▸ Data provided
** begin **

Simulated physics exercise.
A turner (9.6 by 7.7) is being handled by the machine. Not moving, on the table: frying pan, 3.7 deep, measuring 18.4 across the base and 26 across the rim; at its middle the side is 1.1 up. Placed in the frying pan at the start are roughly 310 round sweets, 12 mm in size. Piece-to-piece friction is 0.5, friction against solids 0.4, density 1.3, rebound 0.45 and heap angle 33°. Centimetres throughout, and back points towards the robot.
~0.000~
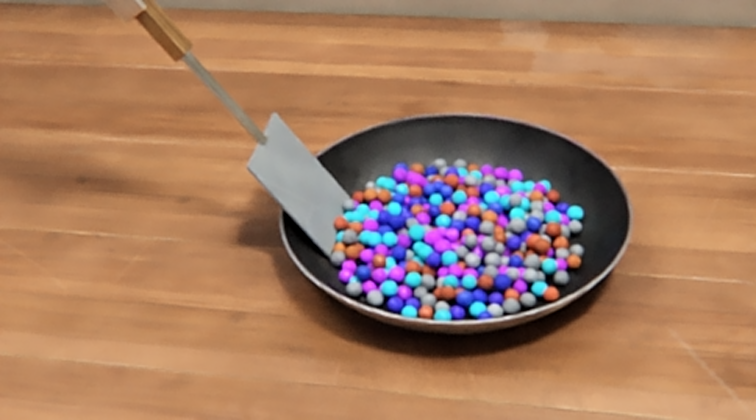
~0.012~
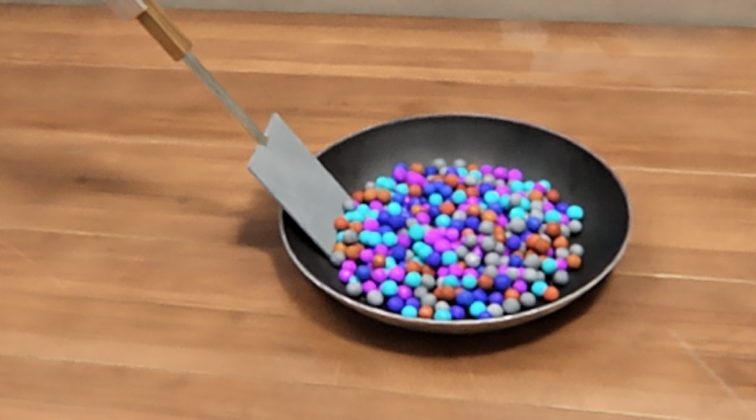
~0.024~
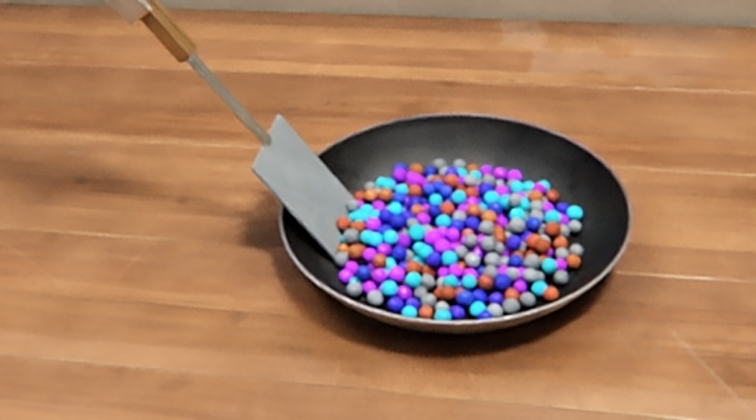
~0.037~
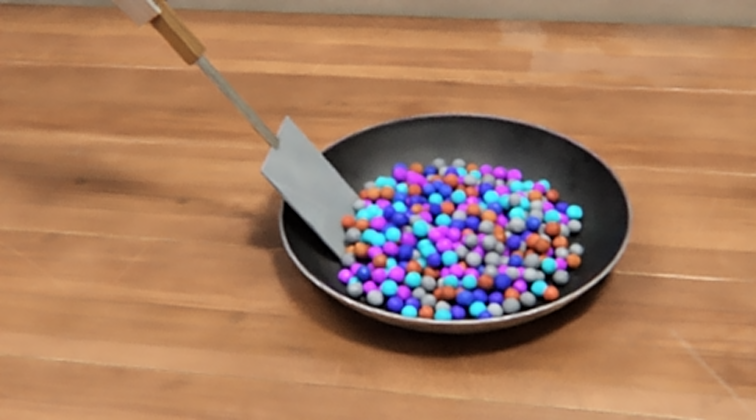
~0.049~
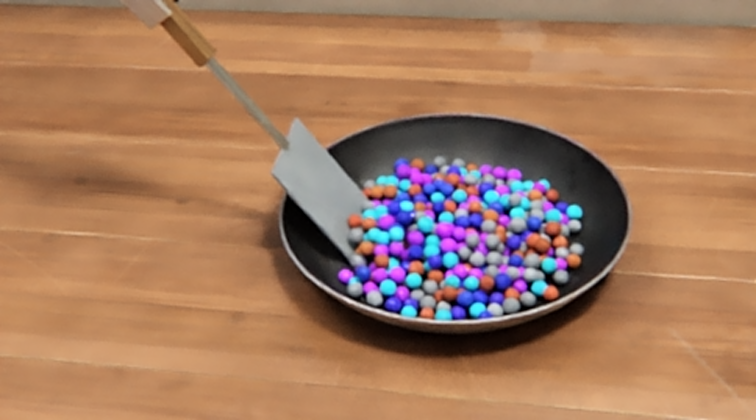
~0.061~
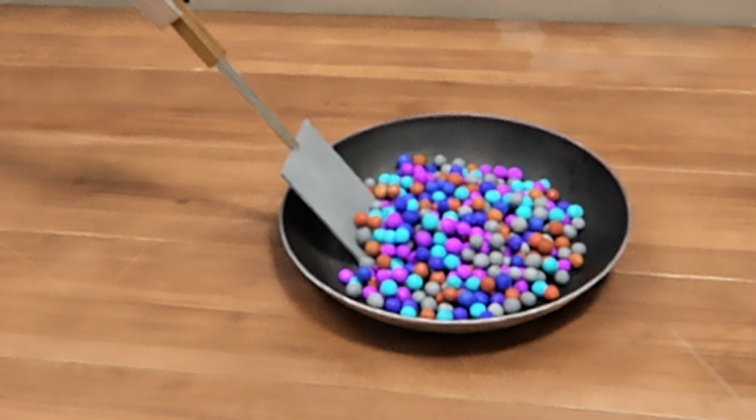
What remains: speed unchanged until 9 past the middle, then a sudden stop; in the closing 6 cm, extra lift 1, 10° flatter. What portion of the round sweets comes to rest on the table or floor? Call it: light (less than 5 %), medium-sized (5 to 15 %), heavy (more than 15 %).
It comes out medium-sized.
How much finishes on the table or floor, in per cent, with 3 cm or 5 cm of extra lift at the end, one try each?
I'd put it near 10 in a hundred, then near 5 in a hundred.
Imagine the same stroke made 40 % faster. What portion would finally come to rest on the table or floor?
I'd say close to 20 per cent.
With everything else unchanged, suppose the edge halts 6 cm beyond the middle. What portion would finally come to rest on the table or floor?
Then the share is near 0 in a hundred.
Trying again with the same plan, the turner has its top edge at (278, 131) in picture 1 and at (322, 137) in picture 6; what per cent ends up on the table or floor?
Roughly 20 percent ends up there.
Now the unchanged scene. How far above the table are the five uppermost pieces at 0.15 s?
4 cm.
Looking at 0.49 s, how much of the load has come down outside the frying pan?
About 6 per cent.
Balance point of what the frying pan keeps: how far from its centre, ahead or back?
Ahead, by about 4.5 cm.
After 0.15 s, sloping 55°, highest piece 4 above the table; 307 in the frying pan.
After 0.24 s, sloping 52°, highest piece 5 above the table; 307 in the frying pan.
After 0.49 s, sloping 45°, highest piece 5 above the table; 286 in the frying pan, 20 on the table or floor, 1 on the blade or in flight.
After 1.54 s, sloping 45°, highest piece 5 above the table; 284 in the frying pan, 23 on the table or floor.
At rest, 284 in the frying pan, 23 on the table or floor. That is 7 % on the table or floor.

** end **

▸ Task directions
Reproduce the data verbatim. Do not carry any picture into the copy.

▸ Final result
Simulated physics exercise.
A turner (9.6 by 7.7) is being handled by the machine. Not moving, on the table: frying pan, 3.7 deep, measuring 18.4 across the base and 26 across the rim; at its middle the side is 1.1 up. Placed in the frying pan at the start are roughly 310 round sweets, 12 mm in size. Piece-to-piece friction is 0.5, friction against solids 0.4, density 1.3, rebound 0.45 and heap angle 33°. Centimetres throughout, and back points towards the robot.
~0.000~
~0.012~
~0.024~
~0.037~
~0.049~
~0.061~
What remains: speed unchanged until 9 past the middle, then a sudden stop; in the closing 6 cm, extra lift 1, 10° flatter. What portion of the round sweets comes to rest on the table or floor? Call it: light (less than 5 %), medium-sized (5 to 15 %), heavy (more than 15 %).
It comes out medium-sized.
How much finishes on the table or floor, in per cent, with 3 cm or 5 cm of extra lift at the end, one try each?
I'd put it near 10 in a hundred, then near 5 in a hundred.
Imagine the same stroke made 40 % faster. What portion would finally come to rest on the table or floor?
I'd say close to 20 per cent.
With everything else unchanged, suppose the edge halts 6 cm beyond the middle. What portion would finally come to rest on the table or floor?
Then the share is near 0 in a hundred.
Trying again with the same plan, the turner has its top edge at (278, 131) in picture 1 and at (322, 137) in picture 6; what per cent ends up on the table or floor?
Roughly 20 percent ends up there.
Now the unchanged scene. How far above the table are the five uppermost pieces at 0.15 s?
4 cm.
Looking at 0.49 s, how much of the load has come down outside the frying pan?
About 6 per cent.
Balance point of what the frying pan keeps: how far from its centre, ahead or back?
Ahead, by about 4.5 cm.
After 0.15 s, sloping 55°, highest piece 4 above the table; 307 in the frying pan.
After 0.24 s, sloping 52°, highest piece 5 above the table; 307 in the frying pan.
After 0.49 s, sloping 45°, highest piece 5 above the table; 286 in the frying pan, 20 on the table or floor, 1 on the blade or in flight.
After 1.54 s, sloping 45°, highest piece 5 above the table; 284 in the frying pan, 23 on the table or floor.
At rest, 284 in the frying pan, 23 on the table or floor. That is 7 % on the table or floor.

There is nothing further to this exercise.